▶ **Supplied material**
#####

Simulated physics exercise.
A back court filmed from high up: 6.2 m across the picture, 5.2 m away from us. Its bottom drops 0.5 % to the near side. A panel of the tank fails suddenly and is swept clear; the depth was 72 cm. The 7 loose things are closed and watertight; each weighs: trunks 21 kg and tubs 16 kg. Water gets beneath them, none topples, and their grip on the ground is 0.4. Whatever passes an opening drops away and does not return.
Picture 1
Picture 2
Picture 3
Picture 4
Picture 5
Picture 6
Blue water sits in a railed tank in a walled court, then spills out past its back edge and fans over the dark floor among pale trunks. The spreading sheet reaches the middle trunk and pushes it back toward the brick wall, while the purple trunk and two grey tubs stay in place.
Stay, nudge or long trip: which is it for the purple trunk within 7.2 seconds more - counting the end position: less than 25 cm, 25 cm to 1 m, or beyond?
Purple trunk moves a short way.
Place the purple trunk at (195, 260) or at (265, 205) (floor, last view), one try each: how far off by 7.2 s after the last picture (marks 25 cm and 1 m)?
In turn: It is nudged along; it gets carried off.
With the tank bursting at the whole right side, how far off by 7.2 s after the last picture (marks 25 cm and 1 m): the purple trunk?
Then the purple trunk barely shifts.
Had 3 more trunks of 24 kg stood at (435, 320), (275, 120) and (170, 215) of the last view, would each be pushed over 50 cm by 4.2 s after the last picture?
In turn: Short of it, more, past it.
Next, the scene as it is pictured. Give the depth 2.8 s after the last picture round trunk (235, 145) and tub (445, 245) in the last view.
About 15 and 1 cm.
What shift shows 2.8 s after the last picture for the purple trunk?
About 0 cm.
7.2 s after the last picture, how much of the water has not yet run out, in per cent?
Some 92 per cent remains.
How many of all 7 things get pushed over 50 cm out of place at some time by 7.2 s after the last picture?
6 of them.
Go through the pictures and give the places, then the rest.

#####

▶ **Task goal**
Quote the material exactly, leaving nothing out.

▶ **Written reply**
Simulated physics exercise.
A back court filmed from high up: 6.2 m across the picture, 5.2 m away from us. Its bottom drops 0.5 % to the near side. A panel of the tank fails suddenly and is swept clear; the depth was 72 cm. The 7 loose things are closed and watertight; each weighs: trunks 21 kg and tubs 16 kg. Water gets beneath them, none topples, and their grip on the ground is 0.4. Whatever passes an opening drops away and does not return.
Picture 1
Picture 2
Picture 3
Picture 4
Picture 5
Picture 6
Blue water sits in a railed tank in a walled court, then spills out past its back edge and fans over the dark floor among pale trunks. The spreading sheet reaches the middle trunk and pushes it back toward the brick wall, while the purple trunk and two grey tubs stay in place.
Stay, nudge or long trip: which is it for the purple trunk within 7.2 seconds more - counting the end position: less than 25 cm, 25 cm to 1 m, or beyond?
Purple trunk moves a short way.
Place the purple trunk at (195, 260) or at (265, 205) (floor, last view), one try each: how far off by 7.2 s after the last picture (marks 25 cm and 1 m)?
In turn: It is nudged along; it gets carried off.
With the tank bursting at the whole right side, how far off by 7.2 s after the last picture (marks 25 cm and 1 m): the purple trunk?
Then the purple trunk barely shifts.
Had 3 more trunks of 24 kg stood at (435, 320), (275, 120) and (170, 215) of the last view, would each be pushed over 50 cm by 4.2 s after the last picture?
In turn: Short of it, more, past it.
Next, the scene as it is pictured. Give the depth 2.8 s after the last picture round trunk (235, 145) and tub (445, 245) in the last view.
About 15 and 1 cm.
What shift shows 2.8 s after the last picture for the purple trunk?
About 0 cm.
7.2 s after the last picture, how much of the water has not yet run out, in per cent?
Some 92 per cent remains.
How many of all 7 things get pushed over 50 cm out of place at some time by 7.2 s after the last picture?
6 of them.
Go through the pictures and give the places, then the rest.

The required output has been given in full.